>> Start MATERIAL SHOWN

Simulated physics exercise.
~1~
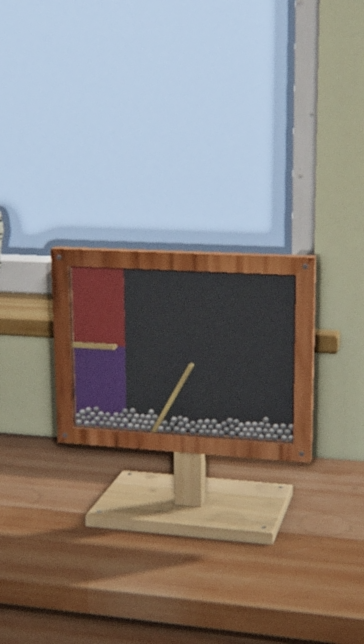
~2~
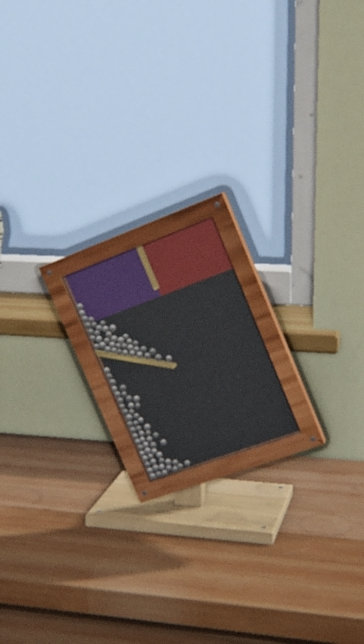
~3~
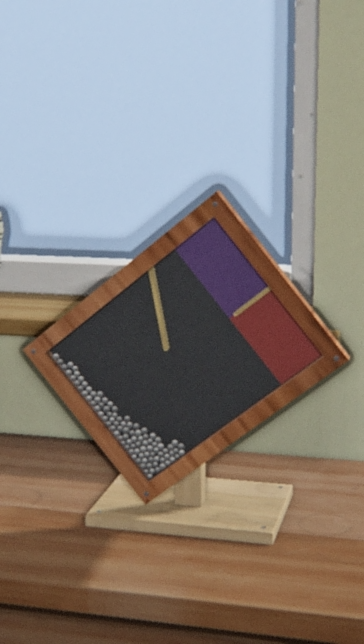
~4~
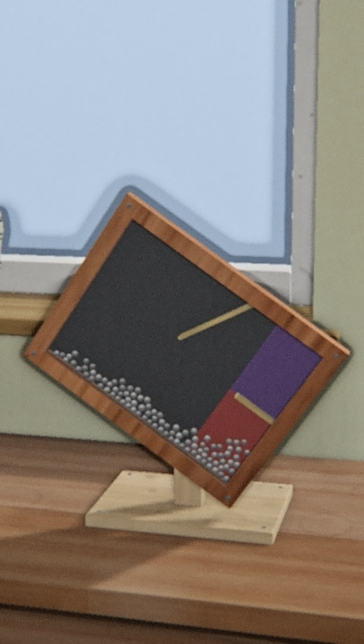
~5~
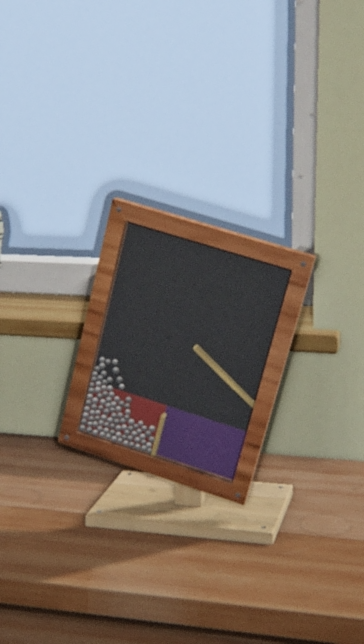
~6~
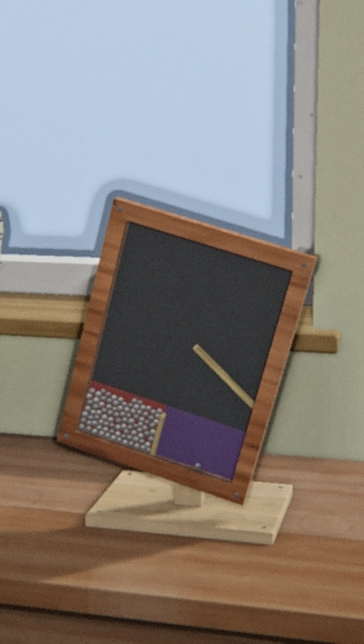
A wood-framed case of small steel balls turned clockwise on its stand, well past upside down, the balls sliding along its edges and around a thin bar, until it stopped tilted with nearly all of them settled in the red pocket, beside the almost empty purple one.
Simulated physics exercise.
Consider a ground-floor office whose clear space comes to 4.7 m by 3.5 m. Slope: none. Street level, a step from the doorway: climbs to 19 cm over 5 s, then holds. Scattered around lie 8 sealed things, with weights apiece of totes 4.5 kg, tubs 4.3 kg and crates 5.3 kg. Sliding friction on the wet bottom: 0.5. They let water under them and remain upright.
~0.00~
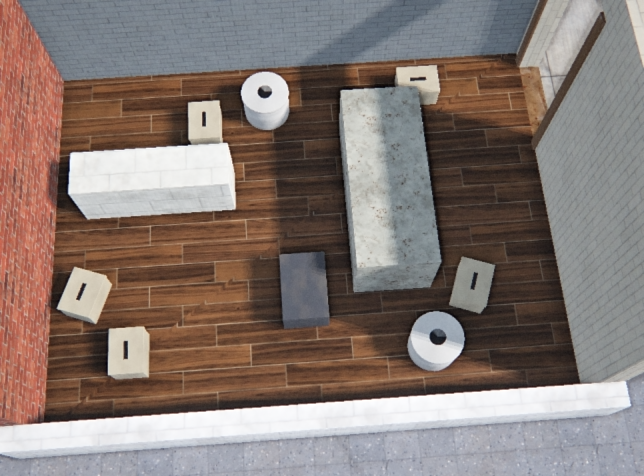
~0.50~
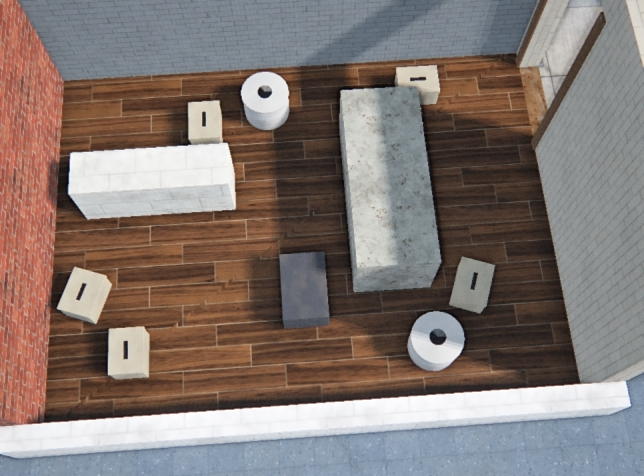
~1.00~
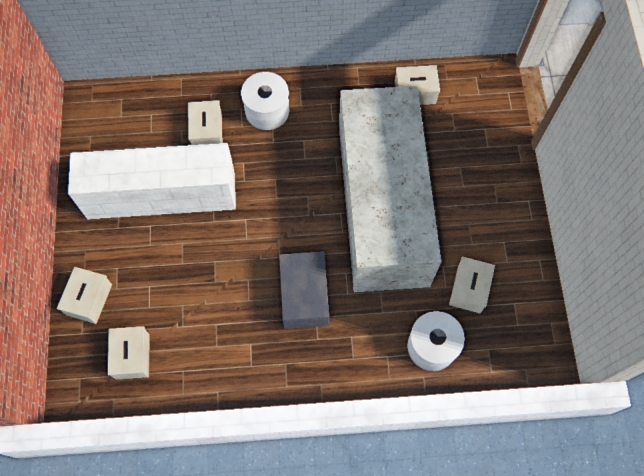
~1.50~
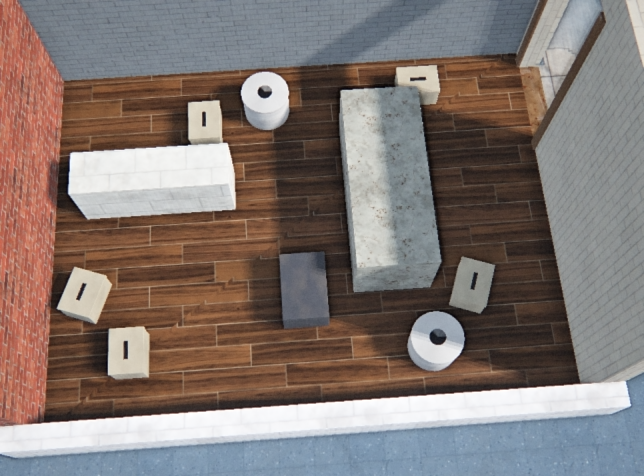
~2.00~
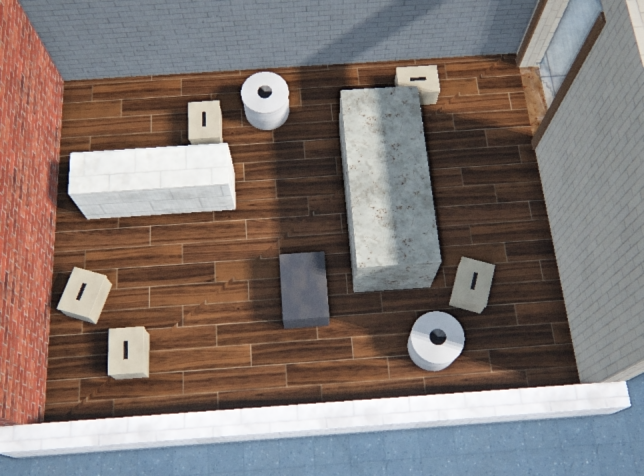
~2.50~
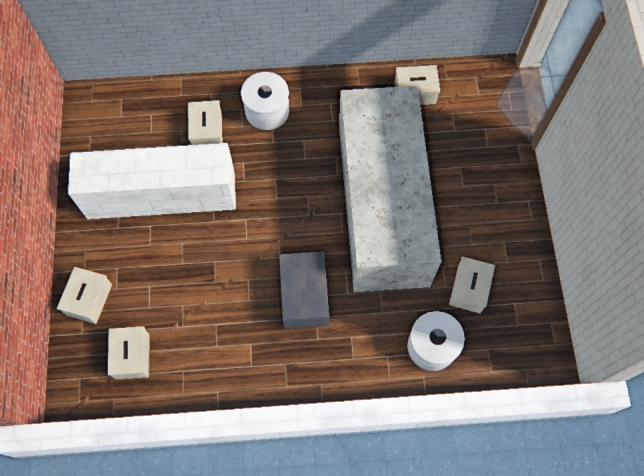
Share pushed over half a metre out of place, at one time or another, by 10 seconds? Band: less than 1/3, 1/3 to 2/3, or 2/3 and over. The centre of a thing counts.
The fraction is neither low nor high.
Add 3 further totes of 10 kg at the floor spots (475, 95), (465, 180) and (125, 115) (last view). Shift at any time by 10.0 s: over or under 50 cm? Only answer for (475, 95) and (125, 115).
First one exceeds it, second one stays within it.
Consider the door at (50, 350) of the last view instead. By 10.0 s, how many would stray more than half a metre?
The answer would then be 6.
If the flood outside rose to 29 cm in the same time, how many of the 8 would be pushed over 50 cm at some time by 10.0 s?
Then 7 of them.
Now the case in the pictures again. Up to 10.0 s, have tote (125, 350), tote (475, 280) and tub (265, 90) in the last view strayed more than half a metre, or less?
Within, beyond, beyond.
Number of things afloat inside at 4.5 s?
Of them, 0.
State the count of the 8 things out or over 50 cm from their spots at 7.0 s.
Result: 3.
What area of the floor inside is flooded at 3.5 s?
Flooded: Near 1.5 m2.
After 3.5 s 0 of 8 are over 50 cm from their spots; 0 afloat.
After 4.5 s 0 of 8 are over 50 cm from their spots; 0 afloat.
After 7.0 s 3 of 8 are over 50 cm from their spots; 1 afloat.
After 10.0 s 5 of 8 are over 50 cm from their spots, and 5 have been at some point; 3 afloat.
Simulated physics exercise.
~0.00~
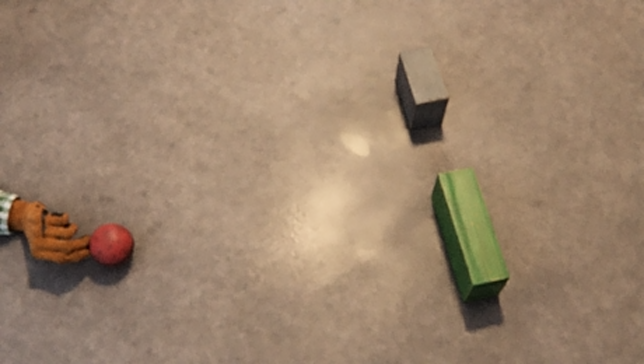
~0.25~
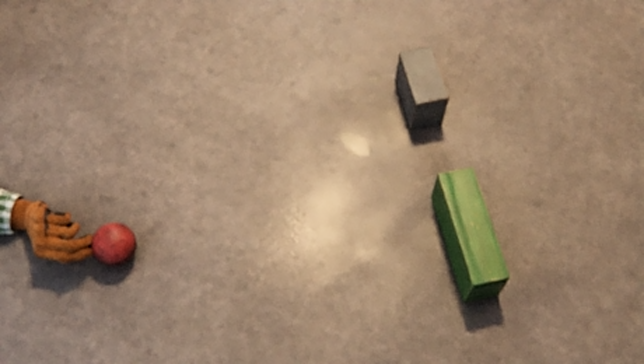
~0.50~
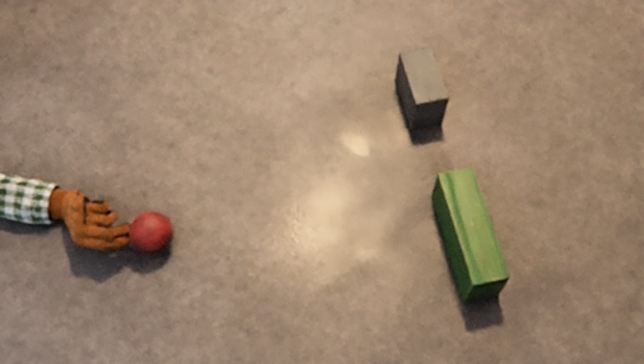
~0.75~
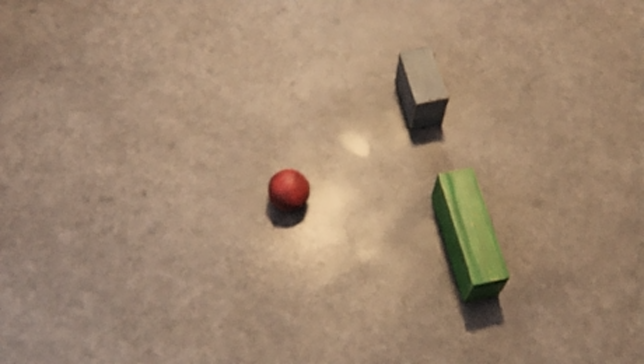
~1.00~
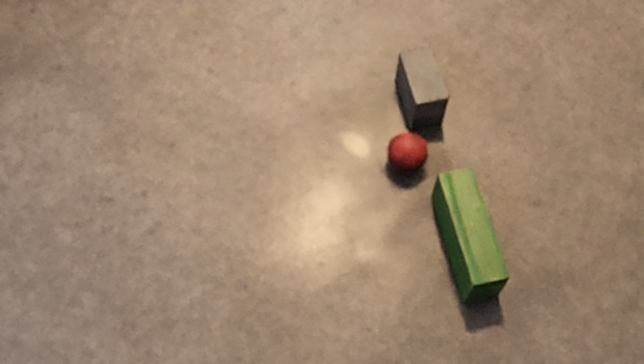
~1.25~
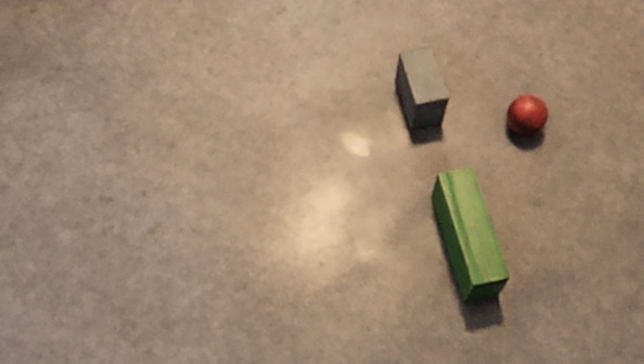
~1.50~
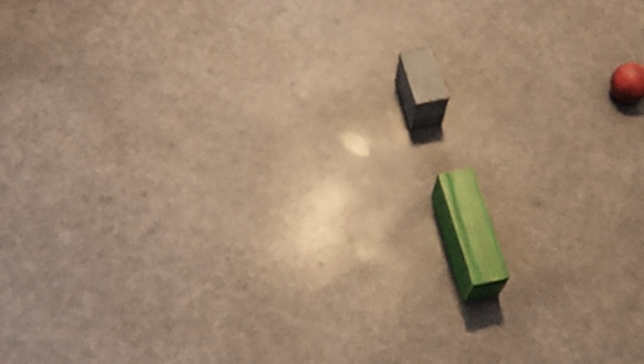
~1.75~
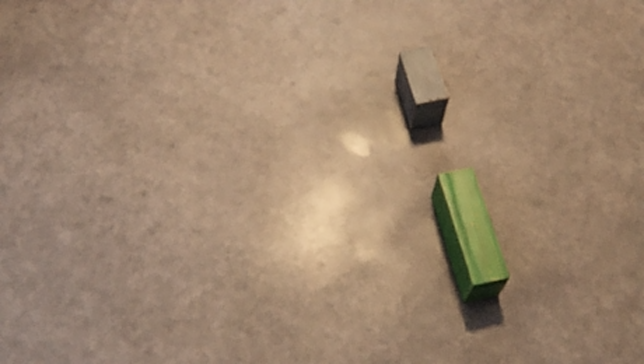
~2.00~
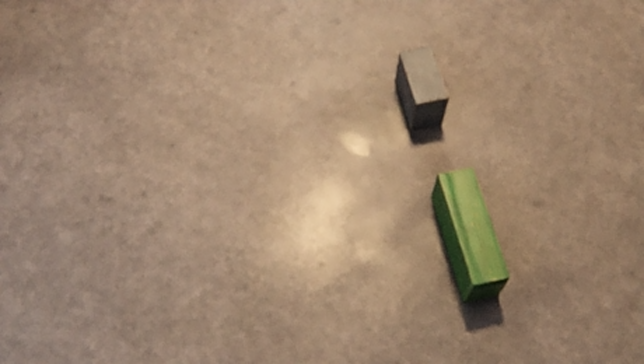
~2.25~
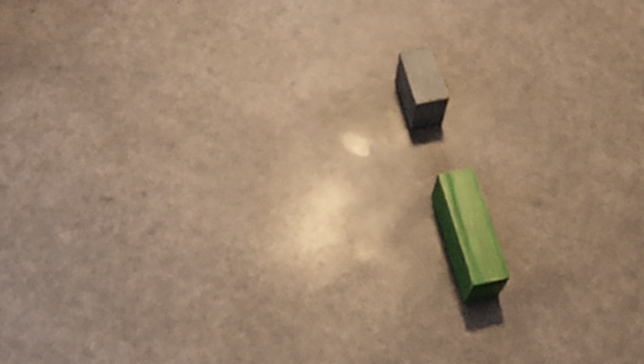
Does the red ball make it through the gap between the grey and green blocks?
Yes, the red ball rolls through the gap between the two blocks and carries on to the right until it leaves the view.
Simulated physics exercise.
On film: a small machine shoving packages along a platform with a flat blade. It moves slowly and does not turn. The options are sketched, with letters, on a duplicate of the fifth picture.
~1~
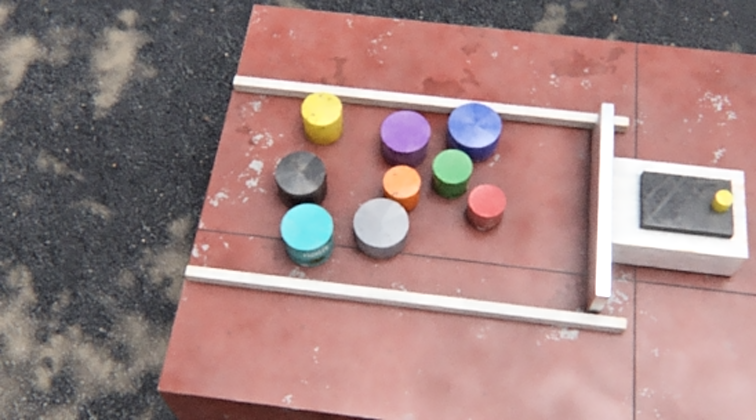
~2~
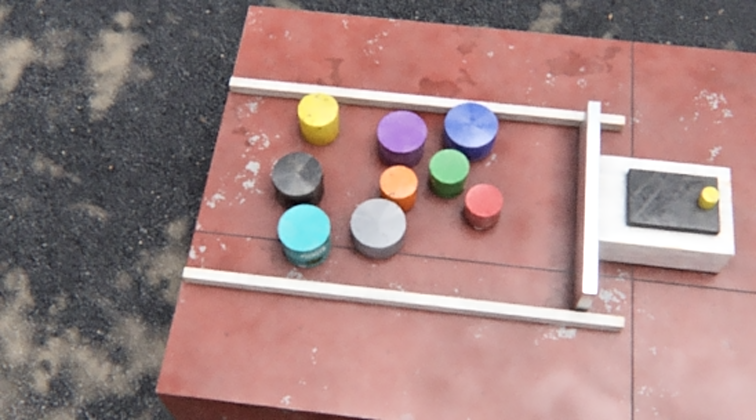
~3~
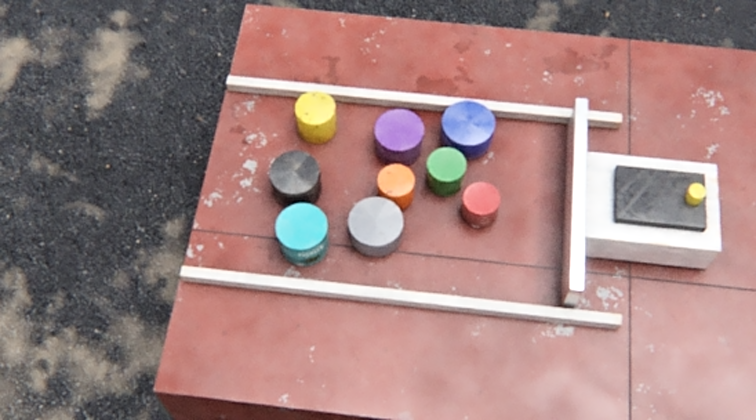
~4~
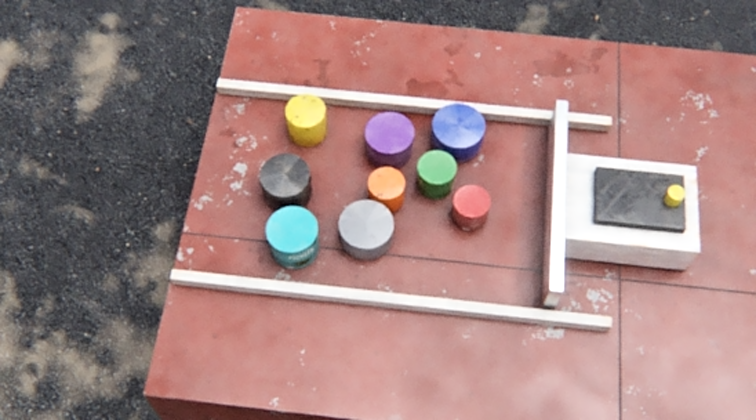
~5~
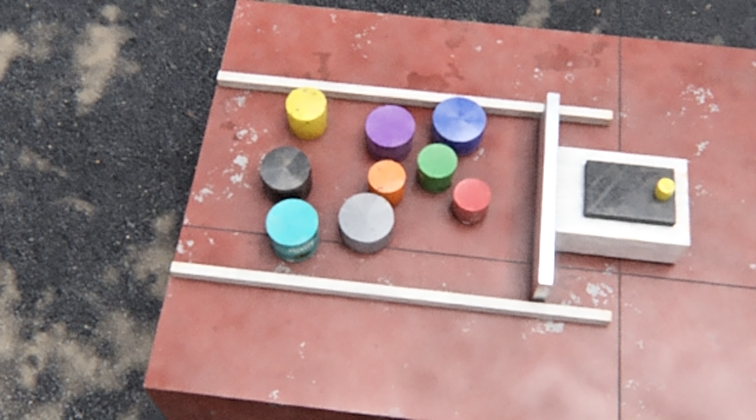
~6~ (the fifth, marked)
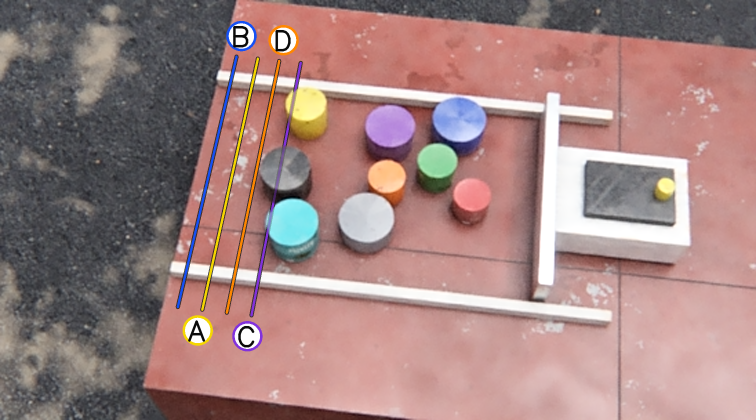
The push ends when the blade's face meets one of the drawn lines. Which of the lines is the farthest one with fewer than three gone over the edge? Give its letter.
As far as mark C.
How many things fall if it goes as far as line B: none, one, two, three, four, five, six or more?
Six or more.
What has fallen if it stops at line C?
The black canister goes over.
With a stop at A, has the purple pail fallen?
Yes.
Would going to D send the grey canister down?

>> End MATERIAL SHOWN

[EXERCISE GOAL]
Copy out all the entries exactly. Images stay out of the copy.

[SOLUTION FOR THIS PROBLEM]
Simulated physics exercise.
~1~
~2~
~3~
~4~
~5~
~6~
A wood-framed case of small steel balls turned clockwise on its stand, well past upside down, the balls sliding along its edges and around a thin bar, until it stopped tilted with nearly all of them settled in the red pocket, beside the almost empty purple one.
Simulated physics exercise.
Consider a ground-floor office whose clear space comes to 4.7 m by 3.5 m. Slope: none. Street level, a step from the doorway: climbs to 19 cm over 5 s, then holds. Scattered around lie 8 sealed things, with weights apiece of totes 4.5 kg, tubs 4.3 kg and crates 5.3 kg. Sliding friction on the wet bottom: 0.5. They let water under them and remain upright.
~0.00~
~0.50~
~1.00~
~1.50~
~2.00~
~2.50~
Share pushed over half a metre out of place, at one time or another, by 10 seconds? Band: less than 1/3, 1/3 to 2/3, or 2/3 and over. The centre of a thing counts.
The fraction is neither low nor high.
Add 3 further totes of 10 kg at the floor spots (475, 95), (465, 180) and (125, 115) (last view). Shift at any time by 10.0 s: over or under 50 cm? Only answer for (475, 95) and (125, 115).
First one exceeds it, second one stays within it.
Consider the door at (50, 350) of the last view instead. By 10.0 s, how many would stray more than half a metre?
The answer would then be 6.
If the flood outside rose to 29 cm in the same time, how many of the 8 would be pushed over 50 cm at some time by 10.0 s?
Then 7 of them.
Now the case in the pictures again. Up to 10.0 s, have tote (125, 350), tote (475, 280) and tub (265, 90) in the last view strayed more than half a metre, or less?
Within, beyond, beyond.
Number of things afloat inside at 4.5 s?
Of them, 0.
State the count of the 8 things out or over 50 cm from their spots at 7.0 s.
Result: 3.
What area of the floor inside is flooded at 3.5 s?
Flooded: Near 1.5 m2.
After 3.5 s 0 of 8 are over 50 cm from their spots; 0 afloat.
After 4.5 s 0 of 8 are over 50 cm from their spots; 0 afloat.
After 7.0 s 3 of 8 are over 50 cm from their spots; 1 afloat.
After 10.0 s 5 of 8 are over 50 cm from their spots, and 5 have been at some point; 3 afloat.
Simulated physics exercise.
~0.00~
~0.25~
~0.50~
~0.75~
~1.00~
~1.25~
~1.50~
~1.75~
~2.00~
~2.25~
Does the red ball make it through the gap between the grey and green blocks?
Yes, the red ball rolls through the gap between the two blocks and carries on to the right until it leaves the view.
Simulated physics exercise.
On film: a small machine shoving packages along a platform with a flat blade. It moves slowly and does not turn. The options are sketched, with letters, on a duplicate of the fifth picture.
~1~
~2~
~3~
~4~
~5~
~6~ (the fifth, marked)
The push ends when the blade's face meets one of the drawn lines. Which of the lines is the farthest one with fewer than three gone over the edge? Give its letter.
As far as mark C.
How many things fall if it goes as far as line B: none, one, two, three, four, five, six or more?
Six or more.
What has fallen if it stops at line C?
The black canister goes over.
With a stop at A, has the purple pail fallen?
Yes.
Would going to D send the grey canister down?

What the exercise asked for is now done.